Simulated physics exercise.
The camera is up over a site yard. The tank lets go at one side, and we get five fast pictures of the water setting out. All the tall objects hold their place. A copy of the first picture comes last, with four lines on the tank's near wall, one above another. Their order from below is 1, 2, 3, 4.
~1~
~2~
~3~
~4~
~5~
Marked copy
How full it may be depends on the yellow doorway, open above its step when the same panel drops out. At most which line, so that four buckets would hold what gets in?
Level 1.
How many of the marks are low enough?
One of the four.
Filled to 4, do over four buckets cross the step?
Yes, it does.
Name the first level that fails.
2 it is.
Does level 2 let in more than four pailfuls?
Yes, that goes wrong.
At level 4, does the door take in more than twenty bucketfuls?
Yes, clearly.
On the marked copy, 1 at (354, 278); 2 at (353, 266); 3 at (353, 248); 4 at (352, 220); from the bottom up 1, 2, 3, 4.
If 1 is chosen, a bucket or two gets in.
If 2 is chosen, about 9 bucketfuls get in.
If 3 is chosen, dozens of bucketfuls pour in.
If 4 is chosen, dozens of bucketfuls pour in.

====

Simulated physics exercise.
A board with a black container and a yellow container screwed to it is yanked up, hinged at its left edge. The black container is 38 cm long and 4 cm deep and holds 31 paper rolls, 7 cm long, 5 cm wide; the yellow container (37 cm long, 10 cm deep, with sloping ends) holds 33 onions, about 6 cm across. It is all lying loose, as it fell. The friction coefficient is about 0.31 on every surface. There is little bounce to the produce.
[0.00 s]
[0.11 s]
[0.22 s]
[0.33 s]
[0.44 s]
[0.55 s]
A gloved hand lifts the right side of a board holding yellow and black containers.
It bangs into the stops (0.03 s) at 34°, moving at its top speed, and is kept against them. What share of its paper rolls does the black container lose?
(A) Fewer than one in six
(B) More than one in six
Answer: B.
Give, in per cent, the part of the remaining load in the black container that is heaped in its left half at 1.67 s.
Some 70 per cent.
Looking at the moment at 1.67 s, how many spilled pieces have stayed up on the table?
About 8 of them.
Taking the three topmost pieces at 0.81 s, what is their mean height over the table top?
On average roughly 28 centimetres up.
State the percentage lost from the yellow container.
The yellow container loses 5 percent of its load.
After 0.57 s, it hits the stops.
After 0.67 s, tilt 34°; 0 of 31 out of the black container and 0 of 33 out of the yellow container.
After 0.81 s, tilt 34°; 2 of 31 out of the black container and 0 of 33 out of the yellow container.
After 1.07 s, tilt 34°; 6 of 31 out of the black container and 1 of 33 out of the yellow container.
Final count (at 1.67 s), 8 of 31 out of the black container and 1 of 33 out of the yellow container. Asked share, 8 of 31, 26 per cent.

====

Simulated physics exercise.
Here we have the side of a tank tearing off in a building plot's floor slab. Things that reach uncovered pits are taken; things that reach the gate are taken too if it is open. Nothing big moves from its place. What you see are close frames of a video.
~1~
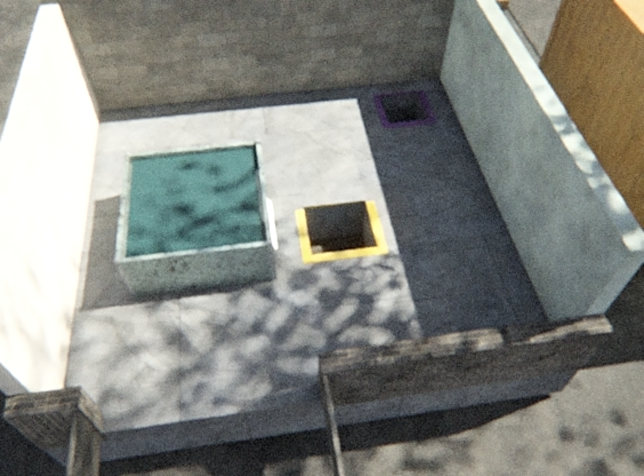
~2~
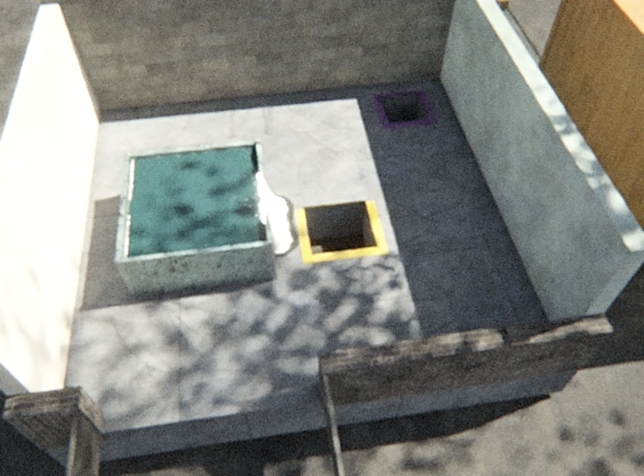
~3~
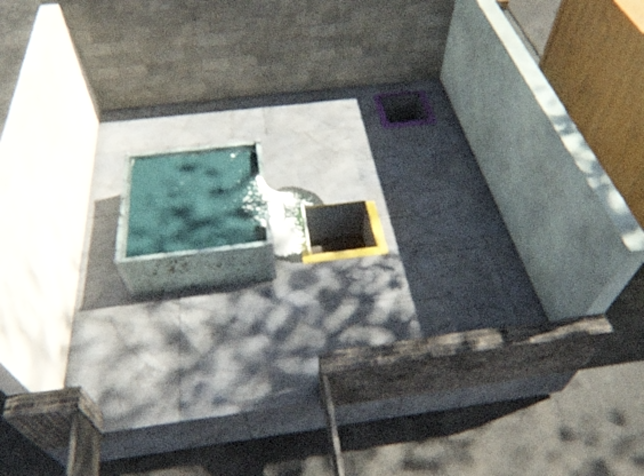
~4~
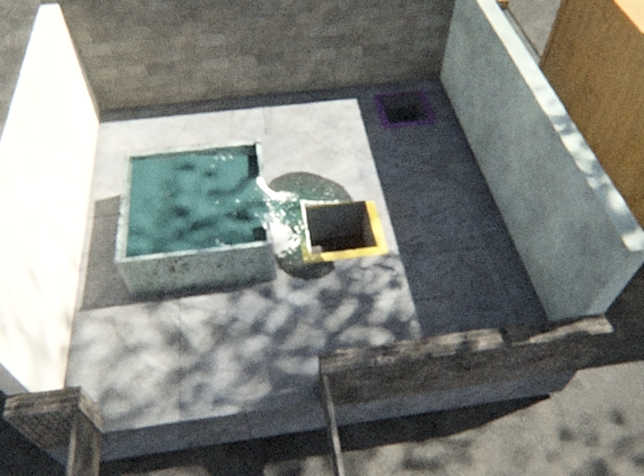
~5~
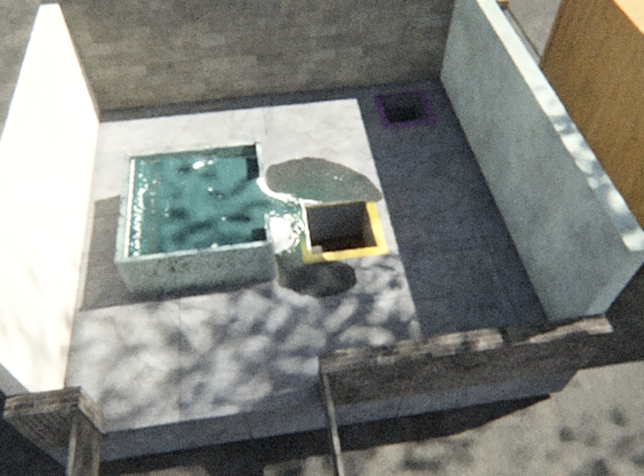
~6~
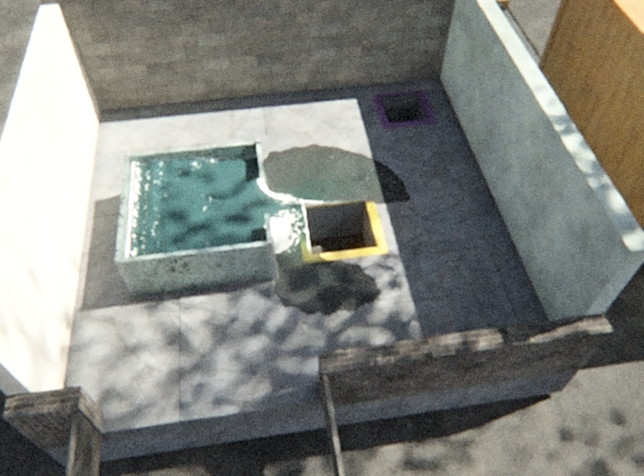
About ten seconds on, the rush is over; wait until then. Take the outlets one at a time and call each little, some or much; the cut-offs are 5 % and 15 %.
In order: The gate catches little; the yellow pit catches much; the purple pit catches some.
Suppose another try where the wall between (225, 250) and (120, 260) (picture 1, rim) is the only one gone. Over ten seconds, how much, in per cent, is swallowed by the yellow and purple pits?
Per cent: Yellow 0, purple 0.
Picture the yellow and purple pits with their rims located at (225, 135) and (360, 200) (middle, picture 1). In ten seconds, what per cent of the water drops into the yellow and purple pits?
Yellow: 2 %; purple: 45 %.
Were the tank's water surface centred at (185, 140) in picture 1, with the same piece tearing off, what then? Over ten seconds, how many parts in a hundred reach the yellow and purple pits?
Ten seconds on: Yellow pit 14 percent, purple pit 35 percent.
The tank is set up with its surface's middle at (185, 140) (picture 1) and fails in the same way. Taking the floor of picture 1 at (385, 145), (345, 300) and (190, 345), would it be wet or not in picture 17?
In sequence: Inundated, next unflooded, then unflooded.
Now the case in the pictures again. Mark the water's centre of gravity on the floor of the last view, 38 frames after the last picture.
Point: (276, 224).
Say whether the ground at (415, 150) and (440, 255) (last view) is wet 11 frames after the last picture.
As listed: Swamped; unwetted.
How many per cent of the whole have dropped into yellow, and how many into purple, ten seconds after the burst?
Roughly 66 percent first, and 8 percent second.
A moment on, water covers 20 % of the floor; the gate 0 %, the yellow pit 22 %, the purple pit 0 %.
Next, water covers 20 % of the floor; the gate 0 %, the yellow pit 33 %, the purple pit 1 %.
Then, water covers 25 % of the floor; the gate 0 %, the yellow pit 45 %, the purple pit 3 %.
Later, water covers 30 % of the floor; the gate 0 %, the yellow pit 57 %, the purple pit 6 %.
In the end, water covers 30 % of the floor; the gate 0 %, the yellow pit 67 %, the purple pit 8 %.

====

▸ **Request**
List all lines in the material containing the string "rolls".

▸ **Output for this task**
A board with a black container and a yellow container screwed to it is yanked up, hinged at its left edge. The black container is 38 cm long and 4 cm deep and holds 31 paper rolls, 7 cm long, 5 cm wide; the yellow container (37 cm long, 10 cm deep, with sloping ends) holds 33 onions, about 6 cm across. It is all lying loose, as it fell. The friction coefficient is about 0.31 on every surface. There is little bounce to the produce.
It bangs into the stops (0.03 s) at 34°, moving at its top speed, and is kept against them. What share of its paper rolls does the black container lose?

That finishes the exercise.